Repeat, exactly and alone, every line from the line that contains "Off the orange" to the end of the entries.

*** Data excerpts ***

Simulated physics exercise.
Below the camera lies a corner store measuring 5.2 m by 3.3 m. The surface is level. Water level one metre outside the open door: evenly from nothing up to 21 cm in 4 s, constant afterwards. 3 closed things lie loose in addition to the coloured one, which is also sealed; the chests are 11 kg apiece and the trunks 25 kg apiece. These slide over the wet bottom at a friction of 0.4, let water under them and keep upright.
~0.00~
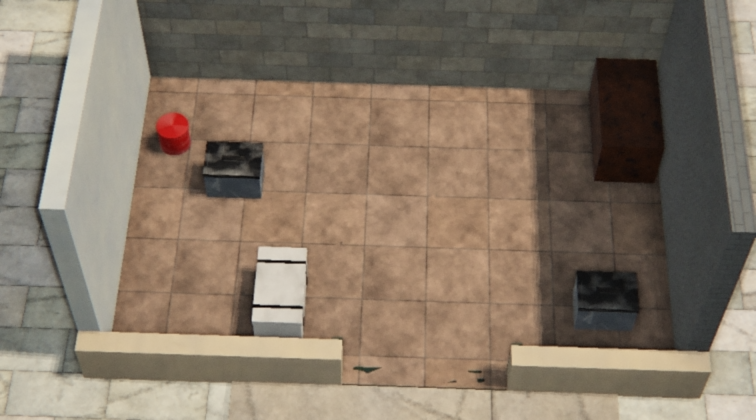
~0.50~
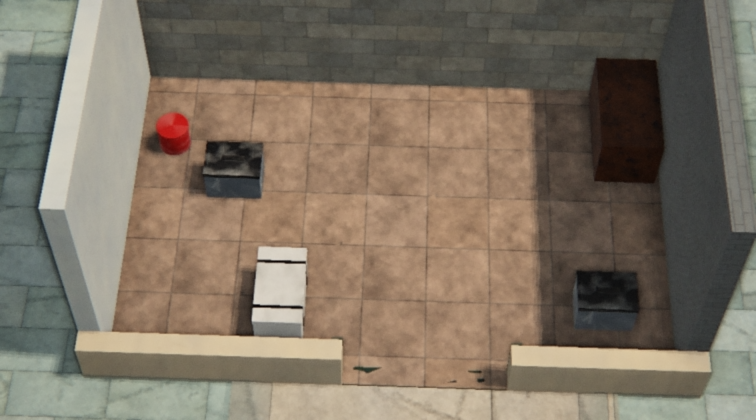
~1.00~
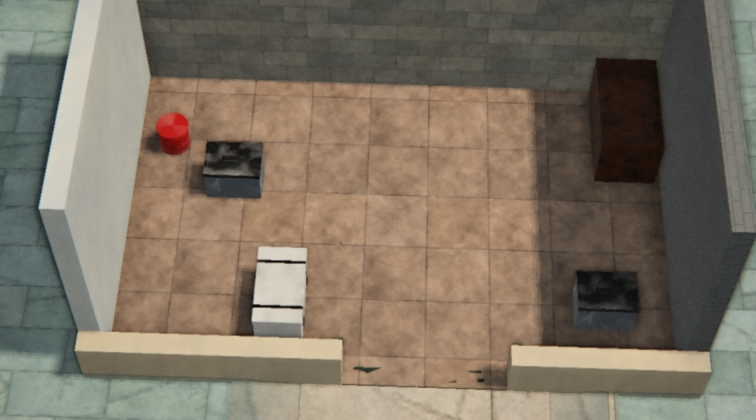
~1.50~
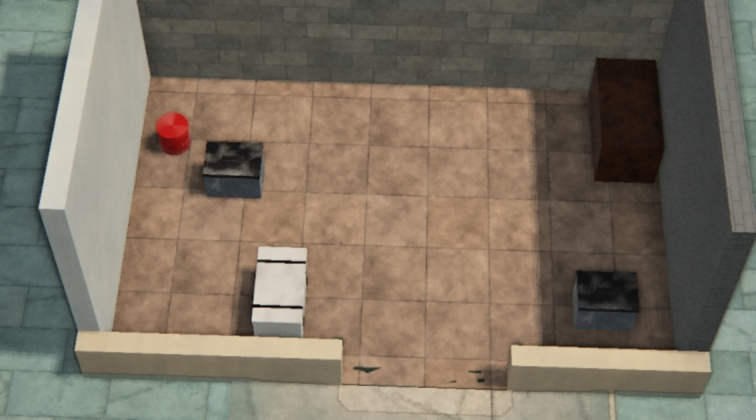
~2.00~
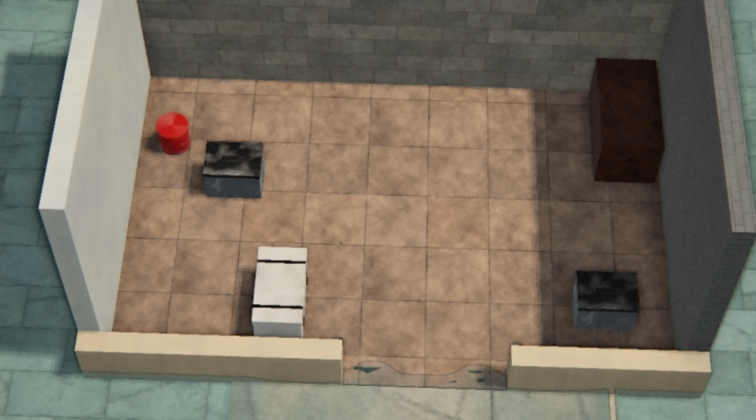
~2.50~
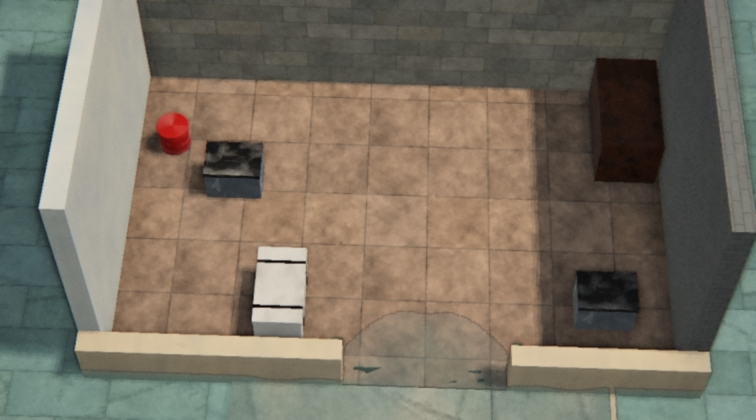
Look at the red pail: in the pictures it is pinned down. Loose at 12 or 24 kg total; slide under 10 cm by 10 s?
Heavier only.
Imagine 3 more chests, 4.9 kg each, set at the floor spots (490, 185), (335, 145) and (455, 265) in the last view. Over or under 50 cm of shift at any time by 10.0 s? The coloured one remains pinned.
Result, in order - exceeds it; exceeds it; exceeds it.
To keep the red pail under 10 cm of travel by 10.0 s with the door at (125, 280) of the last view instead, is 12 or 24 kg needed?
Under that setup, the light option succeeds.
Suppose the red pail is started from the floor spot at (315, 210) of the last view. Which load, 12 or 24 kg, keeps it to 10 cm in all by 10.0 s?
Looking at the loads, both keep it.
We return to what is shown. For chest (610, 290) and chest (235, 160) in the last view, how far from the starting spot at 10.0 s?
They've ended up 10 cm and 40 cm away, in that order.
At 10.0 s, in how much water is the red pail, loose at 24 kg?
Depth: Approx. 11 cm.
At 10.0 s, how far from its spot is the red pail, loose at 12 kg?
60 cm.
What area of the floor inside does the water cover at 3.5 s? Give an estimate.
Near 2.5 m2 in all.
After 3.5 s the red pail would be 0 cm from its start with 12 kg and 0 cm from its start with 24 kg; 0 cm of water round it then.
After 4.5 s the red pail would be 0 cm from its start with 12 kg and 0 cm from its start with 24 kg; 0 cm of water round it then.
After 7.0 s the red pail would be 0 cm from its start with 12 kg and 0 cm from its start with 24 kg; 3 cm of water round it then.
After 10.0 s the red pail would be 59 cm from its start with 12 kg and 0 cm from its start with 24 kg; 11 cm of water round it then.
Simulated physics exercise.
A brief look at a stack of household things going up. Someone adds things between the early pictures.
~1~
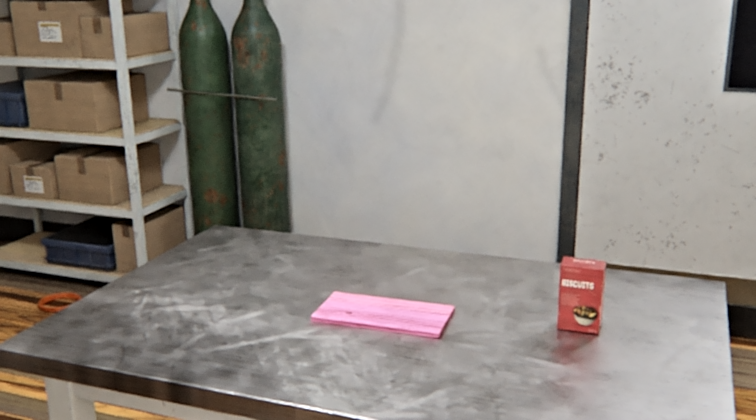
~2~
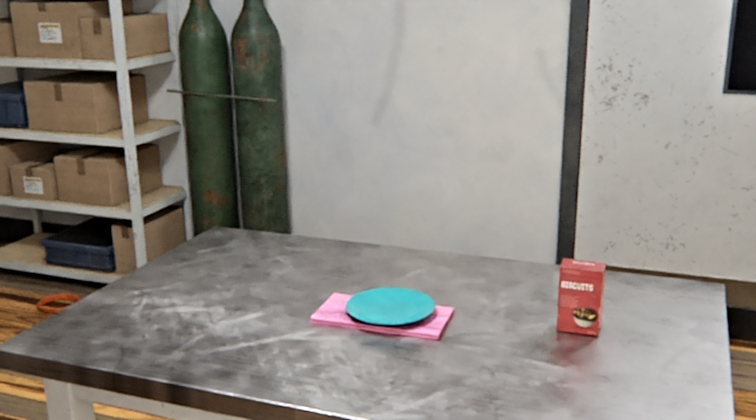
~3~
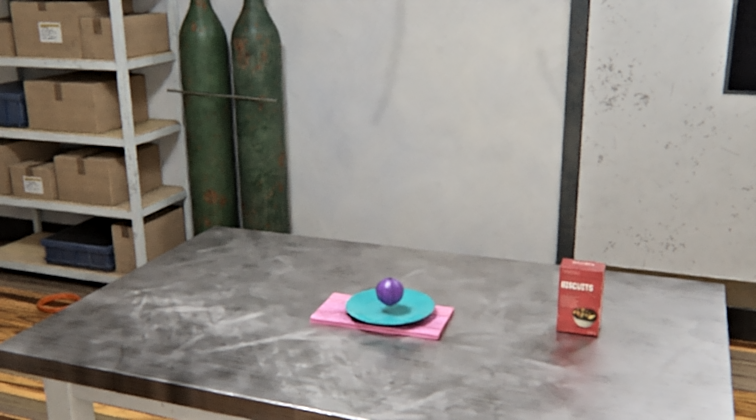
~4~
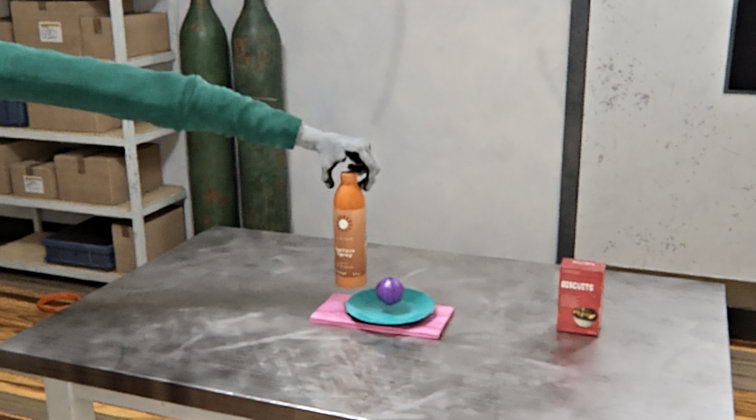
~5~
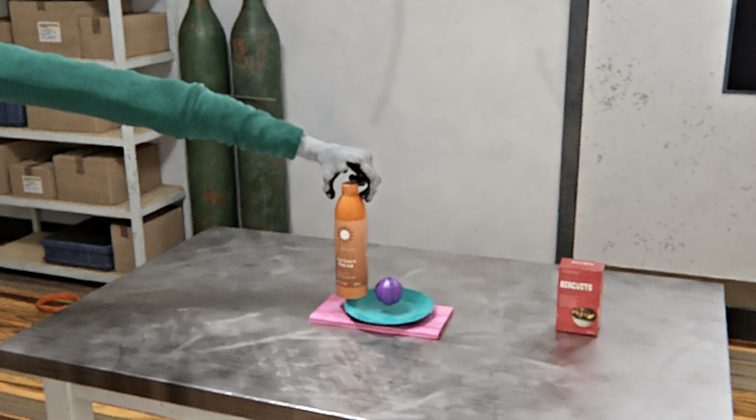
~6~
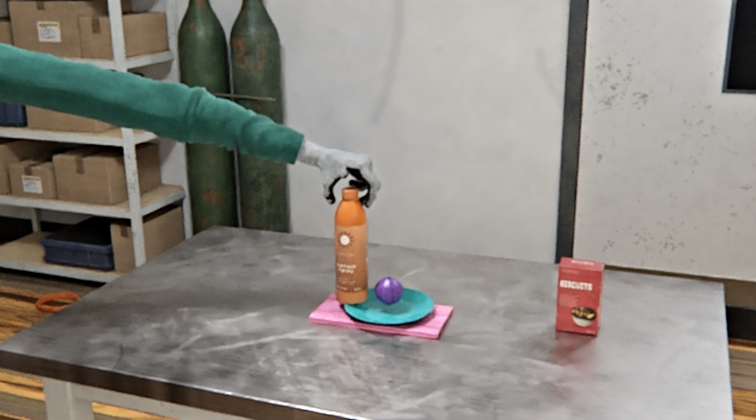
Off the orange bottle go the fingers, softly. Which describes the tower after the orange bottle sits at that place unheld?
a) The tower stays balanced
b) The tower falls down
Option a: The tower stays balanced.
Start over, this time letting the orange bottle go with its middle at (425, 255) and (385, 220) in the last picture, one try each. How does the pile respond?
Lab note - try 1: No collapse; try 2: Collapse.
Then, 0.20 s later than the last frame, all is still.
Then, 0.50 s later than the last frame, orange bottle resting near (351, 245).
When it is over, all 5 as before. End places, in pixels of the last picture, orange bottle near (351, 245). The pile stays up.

***

Problem solution:
Off the orange bottle go the fingers, softly. Which describes the tower after the orange bottle sits at that place unheld?
a) The tower stays balanced
b) The tower falls down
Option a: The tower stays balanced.
Start over, this time letting the orange bottle go with its middle at (425, 255) and (385, 220) in the last picture, one try each. How does the pile respond?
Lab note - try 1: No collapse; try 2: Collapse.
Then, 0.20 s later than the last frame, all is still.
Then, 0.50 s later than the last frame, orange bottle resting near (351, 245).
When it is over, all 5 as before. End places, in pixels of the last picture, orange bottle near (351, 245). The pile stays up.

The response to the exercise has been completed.